**Your objective**. Write only the number of lines holding the string "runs".

** Start **

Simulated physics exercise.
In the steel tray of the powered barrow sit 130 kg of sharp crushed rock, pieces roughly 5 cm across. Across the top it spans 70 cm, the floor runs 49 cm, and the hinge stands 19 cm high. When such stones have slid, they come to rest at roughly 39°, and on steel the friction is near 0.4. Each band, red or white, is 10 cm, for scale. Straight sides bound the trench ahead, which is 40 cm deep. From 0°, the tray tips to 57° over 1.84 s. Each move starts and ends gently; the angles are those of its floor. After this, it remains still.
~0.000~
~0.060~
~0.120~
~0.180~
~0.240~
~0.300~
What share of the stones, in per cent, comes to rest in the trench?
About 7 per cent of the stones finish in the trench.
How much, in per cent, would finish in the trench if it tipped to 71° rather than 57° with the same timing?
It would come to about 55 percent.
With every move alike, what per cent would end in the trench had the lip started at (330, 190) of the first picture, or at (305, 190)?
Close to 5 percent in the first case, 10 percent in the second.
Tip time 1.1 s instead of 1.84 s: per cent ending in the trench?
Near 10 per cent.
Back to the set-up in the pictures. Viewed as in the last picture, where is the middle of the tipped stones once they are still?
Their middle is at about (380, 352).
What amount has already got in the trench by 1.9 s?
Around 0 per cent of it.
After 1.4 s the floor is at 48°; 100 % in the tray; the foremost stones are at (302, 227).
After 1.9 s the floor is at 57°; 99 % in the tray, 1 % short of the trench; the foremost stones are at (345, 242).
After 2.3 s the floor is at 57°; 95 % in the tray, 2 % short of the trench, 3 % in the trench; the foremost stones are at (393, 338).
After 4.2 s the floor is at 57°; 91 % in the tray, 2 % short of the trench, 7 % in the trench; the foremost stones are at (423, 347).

** End **
** Start **

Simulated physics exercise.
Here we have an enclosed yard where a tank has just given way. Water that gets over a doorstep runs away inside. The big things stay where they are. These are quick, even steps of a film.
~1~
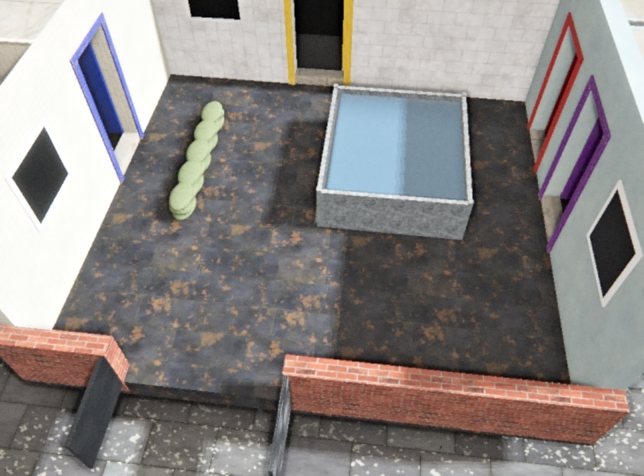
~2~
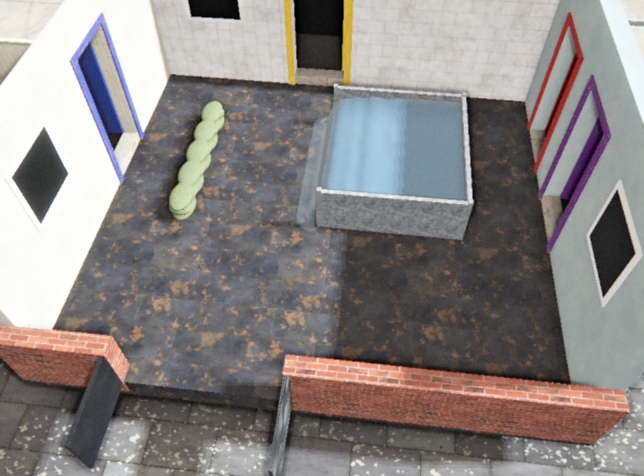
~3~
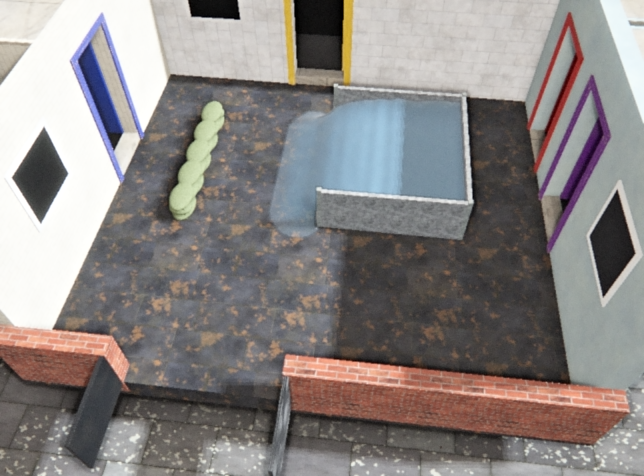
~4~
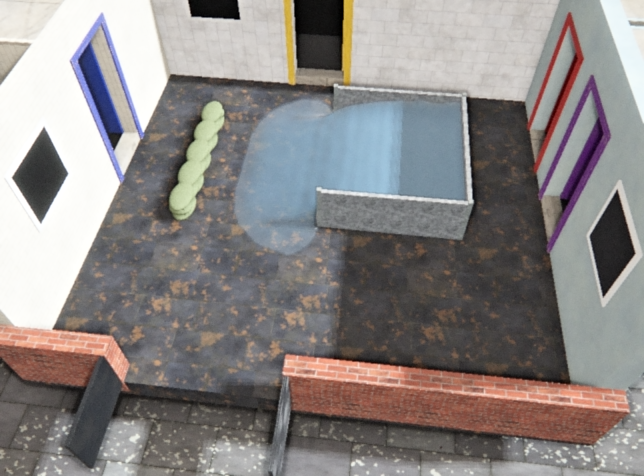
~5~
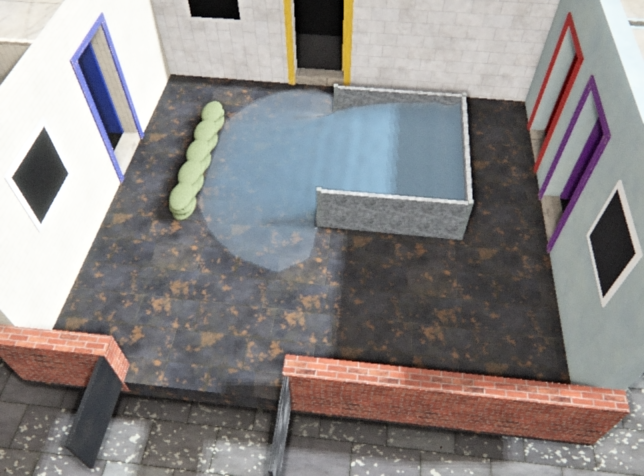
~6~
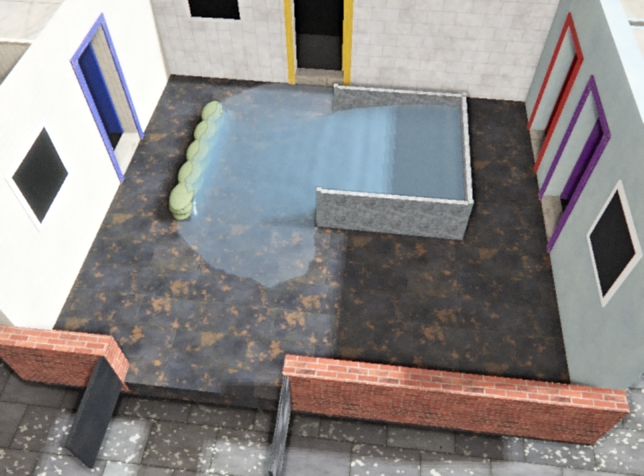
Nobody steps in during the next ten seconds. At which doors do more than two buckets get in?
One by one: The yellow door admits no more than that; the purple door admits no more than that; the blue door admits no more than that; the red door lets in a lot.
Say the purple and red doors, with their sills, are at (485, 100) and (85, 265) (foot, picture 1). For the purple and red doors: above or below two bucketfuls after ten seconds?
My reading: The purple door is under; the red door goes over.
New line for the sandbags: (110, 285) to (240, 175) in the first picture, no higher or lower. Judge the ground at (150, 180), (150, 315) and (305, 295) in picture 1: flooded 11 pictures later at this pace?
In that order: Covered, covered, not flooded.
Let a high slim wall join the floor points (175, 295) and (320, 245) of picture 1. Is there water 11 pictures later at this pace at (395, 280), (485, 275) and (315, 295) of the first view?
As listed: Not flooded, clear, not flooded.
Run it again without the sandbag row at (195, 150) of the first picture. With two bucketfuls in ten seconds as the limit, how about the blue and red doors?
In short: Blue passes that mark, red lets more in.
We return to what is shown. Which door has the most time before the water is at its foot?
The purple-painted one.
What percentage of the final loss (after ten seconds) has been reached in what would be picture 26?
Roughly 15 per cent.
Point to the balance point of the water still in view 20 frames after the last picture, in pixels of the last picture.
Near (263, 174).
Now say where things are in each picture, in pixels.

** End **
** Start **

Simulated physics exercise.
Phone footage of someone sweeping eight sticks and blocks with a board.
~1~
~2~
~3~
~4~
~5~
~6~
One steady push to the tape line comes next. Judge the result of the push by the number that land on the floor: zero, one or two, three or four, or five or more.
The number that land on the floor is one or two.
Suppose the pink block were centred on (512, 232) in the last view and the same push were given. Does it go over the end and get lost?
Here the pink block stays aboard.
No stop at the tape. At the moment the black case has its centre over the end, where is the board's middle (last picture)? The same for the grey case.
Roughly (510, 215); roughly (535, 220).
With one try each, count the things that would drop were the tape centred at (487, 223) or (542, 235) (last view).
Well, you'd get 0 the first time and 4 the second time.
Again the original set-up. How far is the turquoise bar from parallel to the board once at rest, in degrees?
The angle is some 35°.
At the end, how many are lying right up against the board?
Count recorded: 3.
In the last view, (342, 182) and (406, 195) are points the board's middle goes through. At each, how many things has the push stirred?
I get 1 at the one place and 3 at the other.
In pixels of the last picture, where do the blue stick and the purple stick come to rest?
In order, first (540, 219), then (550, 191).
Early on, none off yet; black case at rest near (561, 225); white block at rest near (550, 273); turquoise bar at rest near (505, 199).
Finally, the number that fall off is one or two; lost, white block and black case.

** End **

**Reply**. 2